— begin —

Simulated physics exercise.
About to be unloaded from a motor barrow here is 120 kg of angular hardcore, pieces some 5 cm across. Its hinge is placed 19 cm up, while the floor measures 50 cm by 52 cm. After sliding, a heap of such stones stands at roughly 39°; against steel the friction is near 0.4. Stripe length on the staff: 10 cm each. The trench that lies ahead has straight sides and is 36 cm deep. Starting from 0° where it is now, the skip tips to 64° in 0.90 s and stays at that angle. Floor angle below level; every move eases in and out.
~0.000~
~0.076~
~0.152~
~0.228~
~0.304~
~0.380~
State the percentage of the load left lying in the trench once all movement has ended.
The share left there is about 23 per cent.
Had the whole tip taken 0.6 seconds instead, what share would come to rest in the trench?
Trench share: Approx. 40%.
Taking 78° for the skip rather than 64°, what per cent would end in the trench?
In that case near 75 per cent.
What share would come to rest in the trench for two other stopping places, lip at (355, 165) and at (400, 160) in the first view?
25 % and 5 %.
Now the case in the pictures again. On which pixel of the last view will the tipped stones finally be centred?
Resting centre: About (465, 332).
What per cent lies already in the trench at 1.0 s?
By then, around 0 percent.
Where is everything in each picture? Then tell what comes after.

— end —

Return the lines above exactly, keeping every word.

FINAL ANSWER:
Simulated physics exercise.
About to be unloaded from a motor barrow here is 120 kg of angular hardcore, pieces some 5 cm across. Its hinge is placed 19 cm up, while the floor measures 50 cm by 52 cm. After sliding, a heap of such stones stands at roughly 39°; against steel the friction is near 0.4. Stripe length on the staff: 10 cm each. The trench that lies ahead has straight sides and is 36 cm deep. Starting from 0° where it is now, the skip tips to 64° in 0.90 s and stays at that angle. Floor angle below level; every move eases in and out.
~0.000~
~0.076~
~0.152~
~0.228~
~0.304~
~0.380~
State the percentage of the load left lying in the trench once all movement has ended.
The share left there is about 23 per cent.
Had the whole tip taken 0.6 seconds instead, what share would come to rest in the trench?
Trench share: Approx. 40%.
Taking 78° for the skip rather than 64°, what per cent would end in the trench?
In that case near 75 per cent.
What share would come to rest in the trench for two other stopping places, lip at (355, 165) and at (400, 160) in the first view?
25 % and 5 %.
Now the case in the pictures again. On which pixel of the last view will the tipped stones finally be centred?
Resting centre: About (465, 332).
What per cent lies already in the trench at 1.0 s?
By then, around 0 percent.
Where is everything in each picture? Then tell what comes after.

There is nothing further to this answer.